→ Records to use
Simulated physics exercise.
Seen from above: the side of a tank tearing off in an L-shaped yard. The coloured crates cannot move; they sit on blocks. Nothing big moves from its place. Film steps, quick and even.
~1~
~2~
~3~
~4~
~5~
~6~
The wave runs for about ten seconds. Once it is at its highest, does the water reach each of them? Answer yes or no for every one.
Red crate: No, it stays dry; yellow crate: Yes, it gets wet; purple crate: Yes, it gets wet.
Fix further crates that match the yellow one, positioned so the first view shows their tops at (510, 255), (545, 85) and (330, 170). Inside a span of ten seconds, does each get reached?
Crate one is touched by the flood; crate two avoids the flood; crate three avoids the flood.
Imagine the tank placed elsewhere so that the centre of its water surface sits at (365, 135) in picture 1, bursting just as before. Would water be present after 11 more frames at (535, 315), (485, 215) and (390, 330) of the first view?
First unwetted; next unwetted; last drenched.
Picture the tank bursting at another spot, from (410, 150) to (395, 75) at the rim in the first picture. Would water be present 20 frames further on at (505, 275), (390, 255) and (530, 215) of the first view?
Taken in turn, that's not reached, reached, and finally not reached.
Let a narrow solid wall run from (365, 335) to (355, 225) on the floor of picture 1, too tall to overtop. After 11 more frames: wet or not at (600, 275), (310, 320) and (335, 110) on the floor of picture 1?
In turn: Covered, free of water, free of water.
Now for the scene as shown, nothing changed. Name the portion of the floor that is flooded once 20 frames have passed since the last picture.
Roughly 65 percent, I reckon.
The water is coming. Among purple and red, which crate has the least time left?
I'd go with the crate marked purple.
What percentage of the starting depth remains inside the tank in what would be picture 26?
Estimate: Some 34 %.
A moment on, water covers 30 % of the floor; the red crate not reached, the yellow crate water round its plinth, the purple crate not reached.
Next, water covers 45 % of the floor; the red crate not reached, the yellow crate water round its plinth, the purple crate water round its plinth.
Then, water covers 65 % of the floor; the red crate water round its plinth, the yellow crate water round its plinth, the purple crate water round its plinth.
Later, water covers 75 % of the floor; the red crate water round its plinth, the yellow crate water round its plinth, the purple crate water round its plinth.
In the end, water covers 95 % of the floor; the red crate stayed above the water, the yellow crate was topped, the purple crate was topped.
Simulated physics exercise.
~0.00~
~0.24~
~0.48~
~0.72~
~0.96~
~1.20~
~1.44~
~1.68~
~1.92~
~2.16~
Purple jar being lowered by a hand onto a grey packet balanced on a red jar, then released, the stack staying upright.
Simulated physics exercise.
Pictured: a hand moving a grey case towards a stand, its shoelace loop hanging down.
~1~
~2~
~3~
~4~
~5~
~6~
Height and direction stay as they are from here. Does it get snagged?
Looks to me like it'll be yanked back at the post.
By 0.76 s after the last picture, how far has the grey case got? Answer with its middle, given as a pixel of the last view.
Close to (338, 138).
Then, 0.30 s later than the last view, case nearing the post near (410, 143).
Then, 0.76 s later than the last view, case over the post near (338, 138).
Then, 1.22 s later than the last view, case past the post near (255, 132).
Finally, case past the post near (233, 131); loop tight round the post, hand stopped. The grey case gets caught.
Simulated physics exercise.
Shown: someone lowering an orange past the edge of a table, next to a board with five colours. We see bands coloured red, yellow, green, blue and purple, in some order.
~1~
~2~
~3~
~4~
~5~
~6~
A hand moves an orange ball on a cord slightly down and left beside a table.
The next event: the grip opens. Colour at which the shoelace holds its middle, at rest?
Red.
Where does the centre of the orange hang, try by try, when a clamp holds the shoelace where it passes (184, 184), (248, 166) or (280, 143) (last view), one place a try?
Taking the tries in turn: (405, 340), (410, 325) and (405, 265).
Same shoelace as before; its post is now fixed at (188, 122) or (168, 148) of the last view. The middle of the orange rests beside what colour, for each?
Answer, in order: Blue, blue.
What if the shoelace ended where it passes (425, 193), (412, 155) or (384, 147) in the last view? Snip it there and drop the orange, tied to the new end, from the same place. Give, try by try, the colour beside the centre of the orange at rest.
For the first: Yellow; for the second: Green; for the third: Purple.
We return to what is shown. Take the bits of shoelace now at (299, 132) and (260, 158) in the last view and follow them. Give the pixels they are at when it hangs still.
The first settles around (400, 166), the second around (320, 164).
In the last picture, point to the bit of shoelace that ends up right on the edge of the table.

→ Directions
Every record above needs to be repeated word for word.

→ Task output
Simulated physics exercise.
Seen from above: the side of a tank tearing off in an L-shaped yard. The coloured crates cannot move; they sit on blocks. Nothing big moves from its place. Film steps, quick and even.
~1~
~2~
~3~
~4~
~5~
~6~
The wave runs for about ten seconds. Once it is at its highest, does the water reach each of them? Answer yes or no for every one.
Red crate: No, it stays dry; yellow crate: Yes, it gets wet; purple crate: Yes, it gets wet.
Fix further crates that match the yellow one, positioned so the first view shows their tops at (510, 255), (545, 85) and (330, 170). Inside a span of ten seconds, does each get reached?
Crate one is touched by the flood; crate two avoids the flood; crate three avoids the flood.
Imagine the tank placed elsewhere so that the centre of its water surface sits at (365, 135) in picture 1, bursting just as before. Would water be present after 11 more frames at (535, 315), (485, 215) and (390, 330) of the first view?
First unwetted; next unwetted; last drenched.
Picture the tank bursting at another spot, from (410, 150) to (395, 75) at the rim in the first picture. Would water be present 20 frames further on at (505, 275), (390, 255) and (530, 215) of the first view?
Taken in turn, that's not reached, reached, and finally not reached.
Let a narrow solid wall run from (365, 335) to (355, 225) on the floor of picture 1, too tall to overtop. After 11 more frames: wet or not at (600, 275), (310, 320) and (335, 110) on the floor of picture 1?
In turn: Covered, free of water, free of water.
Now for the scene as shown, nothing changed. Name the portion of the floor that is flooded once 20 frames have passed since the last picture.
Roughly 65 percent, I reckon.
The water is coming. Among purple and red, which crate has the least time left?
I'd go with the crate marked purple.
What percentage of the starting depth remains inside the tank in what would be picture 26?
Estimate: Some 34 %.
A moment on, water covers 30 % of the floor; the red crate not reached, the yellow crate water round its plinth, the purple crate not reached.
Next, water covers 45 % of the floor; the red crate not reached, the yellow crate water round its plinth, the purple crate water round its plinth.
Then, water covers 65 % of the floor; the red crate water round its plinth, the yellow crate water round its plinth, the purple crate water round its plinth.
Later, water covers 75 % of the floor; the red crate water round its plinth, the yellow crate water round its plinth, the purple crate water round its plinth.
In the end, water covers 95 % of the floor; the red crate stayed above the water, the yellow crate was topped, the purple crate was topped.
Simulated physics exercise.
~0.00~
~0.24~
~0.48~
~0.72~
~0.96~
~1.20~
~1.44~
~1.68~
~1.92~
~2.16~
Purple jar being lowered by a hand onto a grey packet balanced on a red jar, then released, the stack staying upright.
Simulated physics exercise.
Pictured: a hand moving a grey case towards a stand, its shoelace loop hanging down.
~1~
~2~
~3~
~4~
~5~
~6~
Height and direction stay as they are from here. Does it get snagged?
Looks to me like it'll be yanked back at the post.
By 0.76 s after the last picture, how far has the grey case got? Answer with its middle, given as a pixel of the last view.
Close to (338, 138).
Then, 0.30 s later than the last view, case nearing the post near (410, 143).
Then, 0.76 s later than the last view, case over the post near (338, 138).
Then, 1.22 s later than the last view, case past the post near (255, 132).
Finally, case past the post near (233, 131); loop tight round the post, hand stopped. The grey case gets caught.
Simulated physics exercise.
Shown: someone lowering an orange past the edge of a table, next to a board with five colours. We see bands coloured red, yellow, green, blue and purple, in some order.
~1~
~2~
~3~
~4~
~5~
~6~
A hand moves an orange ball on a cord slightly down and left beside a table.
The next event: the grip opens. Colour at which the shoelace holds its middle, at rest?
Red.
Where does the centre of the orange hang, try by try, when a clamp holds the shoelace where it passes (184, 184), (248, 166) or (280, 143) (last view), one place a try?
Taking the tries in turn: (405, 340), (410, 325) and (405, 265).
Same shoelace as before; its post is now fixed at (188, 122) or (168, 148) of the last view. The middle of the orange rests beside what colour, for each?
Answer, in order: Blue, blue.
What if the shoelace ended where it passes (425, 193), (412, 155) or (384, 147) in the last view? Snip it there and drop the orange, tied to the new end, from the same place. Give, try by try, the colour beside the centre of the orange at rest.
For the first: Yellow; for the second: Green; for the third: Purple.
We return to what is shown. Take the bits of shoelace now at (299, 132) and (260, 158) in the last view and follow them. Give the pixels they are at when it hangs still.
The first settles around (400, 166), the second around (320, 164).
In the last picture, point to the bit of shoelace that ends up right on the edge of the table.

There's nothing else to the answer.